▸ Raw data
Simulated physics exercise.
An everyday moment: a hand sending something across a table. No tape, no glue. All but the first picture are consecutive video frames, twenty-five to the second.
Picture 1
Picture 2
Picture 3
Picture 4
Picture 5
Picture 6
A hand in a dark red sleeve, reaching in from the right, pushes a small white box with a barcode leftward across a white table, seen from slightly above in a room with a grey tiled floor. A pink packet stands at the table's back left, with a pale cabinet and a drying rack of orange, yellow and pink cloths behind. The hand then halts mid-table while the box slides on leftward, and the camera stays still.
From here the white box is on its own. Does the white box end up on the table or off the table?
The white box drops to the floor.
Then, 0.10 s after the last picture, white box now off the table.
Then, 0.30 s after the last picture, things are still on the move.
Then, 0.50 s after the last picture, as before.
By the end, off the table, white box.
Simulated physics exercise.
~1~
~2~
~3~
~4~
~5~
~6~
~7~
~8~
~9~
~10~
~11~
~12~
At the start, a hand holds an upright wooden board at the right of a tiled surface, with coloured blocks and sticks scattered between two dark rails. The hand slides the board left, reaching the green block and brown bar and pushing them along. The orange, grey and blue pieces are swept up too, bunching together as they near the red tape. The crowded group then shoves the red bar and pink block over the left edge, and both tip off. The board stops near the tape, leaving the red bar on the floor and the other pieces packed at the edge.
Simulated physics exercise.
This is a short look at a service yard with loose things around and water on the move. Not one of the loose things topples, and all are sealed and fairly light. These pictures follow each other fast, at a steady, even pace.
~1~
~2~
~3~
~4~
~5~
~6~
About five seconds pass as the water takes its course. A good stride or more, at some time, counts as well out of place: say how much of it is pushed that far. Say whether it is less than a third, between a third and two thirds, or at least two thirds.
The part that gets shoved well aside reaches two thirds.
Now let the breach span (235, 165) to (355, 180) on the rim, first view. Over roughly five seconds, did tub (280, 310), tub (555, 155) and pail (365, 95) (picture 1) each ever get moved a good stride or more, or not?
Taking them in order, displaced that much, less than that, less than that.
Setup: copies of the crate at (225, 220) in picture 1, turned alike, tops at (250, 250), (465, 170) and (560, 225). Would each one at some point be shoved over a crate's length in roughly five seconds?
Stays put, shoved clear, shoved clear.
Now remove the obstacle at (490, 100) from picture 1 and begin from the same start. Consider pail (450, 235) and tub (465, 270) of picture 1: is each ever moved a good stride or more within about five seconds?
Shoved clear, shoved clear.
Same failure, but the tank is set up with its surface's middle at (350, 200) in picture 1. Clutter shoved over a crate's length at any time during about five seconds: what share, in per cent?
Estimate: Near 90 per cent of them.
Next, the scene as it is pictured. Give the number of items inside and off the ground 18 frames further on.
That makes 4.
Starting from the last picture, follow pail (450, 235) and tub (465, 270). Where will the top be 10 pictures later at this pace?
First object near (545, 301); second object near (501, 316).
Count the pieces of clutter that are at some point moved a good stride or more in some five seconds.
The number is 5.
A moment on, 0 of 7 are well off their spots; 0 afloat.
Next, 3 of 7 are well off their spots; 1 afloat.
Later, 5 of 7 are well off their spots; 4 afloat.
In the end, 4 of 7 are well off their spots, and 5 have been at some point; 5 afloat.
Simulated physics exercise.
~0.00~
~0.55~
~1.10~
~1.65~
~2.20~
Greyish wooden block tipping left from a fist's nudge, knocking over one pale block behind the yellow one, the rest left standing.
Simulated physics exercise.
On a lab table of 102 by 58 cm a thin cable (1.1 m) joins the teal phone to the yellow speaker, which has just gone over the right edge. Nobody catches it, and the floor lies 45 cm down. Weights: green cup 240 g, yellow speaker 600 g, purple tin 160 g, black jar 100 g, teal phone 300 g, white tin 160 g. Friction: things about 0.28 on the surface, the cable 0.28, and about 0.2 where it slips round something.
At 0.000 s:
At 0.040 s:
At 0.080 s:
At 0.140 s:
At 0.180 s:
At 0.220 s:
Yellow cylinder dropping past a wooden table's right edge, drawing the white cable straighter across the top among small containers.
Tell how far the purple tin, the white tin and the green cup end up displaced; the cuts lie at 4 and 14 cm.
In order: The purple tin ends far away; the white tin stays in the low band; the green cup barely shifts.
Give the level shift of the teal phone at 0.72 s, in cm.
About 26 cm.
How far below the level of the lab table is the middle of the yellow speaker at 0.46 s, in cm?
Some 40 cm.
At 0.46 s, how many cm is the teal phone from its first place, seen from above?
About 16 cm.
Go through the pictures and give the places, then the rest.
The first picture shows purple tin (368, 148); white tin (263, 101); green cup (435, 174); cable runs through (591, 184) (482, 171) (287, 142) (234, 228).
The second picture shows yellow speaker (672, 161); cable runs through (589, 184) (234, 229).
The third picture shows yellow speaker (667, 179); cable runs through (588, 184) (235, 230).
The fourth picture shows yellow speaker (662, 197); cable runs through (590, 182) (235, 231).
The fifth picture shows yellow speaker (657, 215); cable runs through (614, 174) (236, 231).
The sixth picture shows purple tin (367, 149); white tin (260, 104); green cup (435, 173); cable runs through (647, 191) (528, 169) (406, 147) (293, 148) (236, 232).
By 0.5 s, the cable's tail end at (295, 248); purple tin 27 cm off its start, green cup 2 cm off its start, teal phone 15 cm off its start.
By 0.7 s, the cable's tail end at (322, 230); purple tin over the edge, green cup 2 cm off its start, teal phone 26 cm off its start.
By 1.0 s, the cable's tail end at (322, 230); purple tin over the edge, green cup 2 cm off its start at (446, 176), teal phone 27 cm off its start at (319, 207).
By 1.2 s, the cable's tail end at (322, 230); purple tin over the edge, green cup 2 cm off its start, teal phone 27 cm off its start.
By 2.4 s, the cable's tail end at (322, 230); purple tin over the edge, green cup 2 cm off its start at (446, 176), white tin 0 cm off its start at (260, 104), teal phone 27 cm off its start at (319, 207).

▸ What you should do
Exactly as written above, please repeat the entries.

▸ Written answer
Simulated physics exercise.
An everyday moment: a hand sending something across a table. No tape, no glue. All but the first picture are consecutive video frames, twenty-five to the second.
Picture 1
Picture 2
Picture 3
Picture 4
Picture 5
Picture 6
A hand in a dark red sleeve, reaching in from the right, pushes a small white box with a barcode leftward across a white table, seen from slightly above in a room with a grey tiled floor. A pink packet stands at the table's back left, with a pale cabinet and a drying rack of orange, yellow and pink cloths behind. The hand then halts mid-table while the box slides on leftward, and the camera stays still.
From here the white box is on its own. Does the white box end up on the table or off the table?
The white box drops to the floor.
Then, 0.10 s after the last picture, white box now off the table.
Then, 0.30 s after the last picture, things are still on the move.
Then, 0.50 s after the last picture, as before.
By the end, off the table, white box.
Simulated physics exercise.
~1~
~2~
~3~
~4~
~5~
~6~
~7~
~8~
~9~
~10~
~11~
~12~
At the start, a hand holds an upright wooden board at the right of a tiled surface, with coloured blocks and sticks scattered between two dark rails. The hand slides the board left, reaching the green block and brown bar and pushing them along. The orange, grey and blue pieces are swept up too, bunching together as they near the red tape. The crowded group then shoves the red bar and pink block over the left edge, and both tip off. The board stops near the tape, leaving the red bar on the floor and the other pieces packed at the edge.
Simulated physics exercise.
This is a short look at a service yard with loose things around and water on the move. Not one of the loose things topples, and all are sealed and fairly light. These pictures follow each other fast, at a steady, even pace.
~1~
~2~
~3~
~4~
~5~
~6~
About five seconds pass as the water takes its course. A good stride or more, at some time, counts as well out of place: say how much of it is pushed that far. Say whether it is less than a third, between a third and two thirds, or at least two thirds.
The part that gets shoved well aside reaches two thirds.
Now let the breach span (235, 165) to (355, 180) on the rim, first view. Over roughly five seconds, did tub (280, 310), tub (555, 155) and pail (365, 95) (picture 1) each ever get moved a good stride or more, or not?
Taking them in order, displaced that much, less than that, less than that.
Setup: copies of the crate at (225, 220) in picture 1, turned alike, tops at (250, 250), (465, 170) and (560, 225). Would each one at some point be shoved over a crate's length in roughly five seconds?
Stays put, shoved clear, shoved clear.
Now remove the obstacle at (490, 100) from picture 1 and begin from the same start. Consider pail (450, 235) and tub (465, 270) of picture 1: is each ever moved a good stride or more within about five seconds?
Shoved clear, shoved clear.
Same failure, but the tank is set up with its surface's middle at (350, 200) in picture 1. Clutter shoved over a crate's length at any time during about five seconds: what share, in per cent?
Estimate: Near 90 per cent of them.
Next, the scene as it is pictured. Give the number of items inside and off the ground 18 frames further on.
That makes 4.
Starting from the last picture, follow pail (450, 235) and tub (465, 270). Where will the top be 10 pictures later at this pace?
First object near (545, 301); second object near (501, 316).
Count the pieces of clutter that are at some point moved a good stride or more in some five seconds.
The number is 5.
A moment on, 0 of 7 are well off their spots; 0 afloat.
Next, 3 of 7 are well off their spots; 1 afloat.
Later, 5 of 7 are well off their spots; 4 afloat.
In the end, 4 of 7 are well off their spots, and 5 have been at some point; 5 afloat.
Simulated physics exercise.
~0.00~
~0.55~
~1.10~
~1.65~
~2.20~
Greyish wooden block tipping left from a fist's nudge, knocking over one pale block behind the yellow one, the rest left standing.
Simulated physics exercise.
On a lab table of 102 by 58 cm a thin cable (1.1 m) joins the teal phone to the yellow speaker, which has just gone over the right edge. Nobody catches it, and the floor lies 45 cm down. Weights: green cup 240 g, yellow speaker 600 g, purple tin 160 g, black jar 100 g, teal phone 300 g, white tin 160 g. Friction: things about 0.28 on the surface, the cable 0.28, and about 0.2 where it slips round something.
At 0.000 s:
At 0.040 s:
At 0.080 s:
At 0.140 s:
At 0.180 s:
At 0.220 s:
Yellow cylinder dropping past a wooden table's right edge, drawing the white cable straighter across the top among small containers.
Tell how far the purple tin, the white tin and the green cup end up displaced; the cuts lie at 4 and 14 cm.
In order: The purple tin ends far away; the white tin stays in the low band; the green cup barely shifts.
Give the level shift of the teal phone at 0.72 s, in cm.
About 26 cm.
How far below the level of the lab table is the middle of the yellow speaker at 0.46 s, in cm?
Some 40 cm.
At 0.46 s, how many cm is the teal phone from its first place, seen from above?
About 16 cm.
Go through the pictures and give the places, then the rest.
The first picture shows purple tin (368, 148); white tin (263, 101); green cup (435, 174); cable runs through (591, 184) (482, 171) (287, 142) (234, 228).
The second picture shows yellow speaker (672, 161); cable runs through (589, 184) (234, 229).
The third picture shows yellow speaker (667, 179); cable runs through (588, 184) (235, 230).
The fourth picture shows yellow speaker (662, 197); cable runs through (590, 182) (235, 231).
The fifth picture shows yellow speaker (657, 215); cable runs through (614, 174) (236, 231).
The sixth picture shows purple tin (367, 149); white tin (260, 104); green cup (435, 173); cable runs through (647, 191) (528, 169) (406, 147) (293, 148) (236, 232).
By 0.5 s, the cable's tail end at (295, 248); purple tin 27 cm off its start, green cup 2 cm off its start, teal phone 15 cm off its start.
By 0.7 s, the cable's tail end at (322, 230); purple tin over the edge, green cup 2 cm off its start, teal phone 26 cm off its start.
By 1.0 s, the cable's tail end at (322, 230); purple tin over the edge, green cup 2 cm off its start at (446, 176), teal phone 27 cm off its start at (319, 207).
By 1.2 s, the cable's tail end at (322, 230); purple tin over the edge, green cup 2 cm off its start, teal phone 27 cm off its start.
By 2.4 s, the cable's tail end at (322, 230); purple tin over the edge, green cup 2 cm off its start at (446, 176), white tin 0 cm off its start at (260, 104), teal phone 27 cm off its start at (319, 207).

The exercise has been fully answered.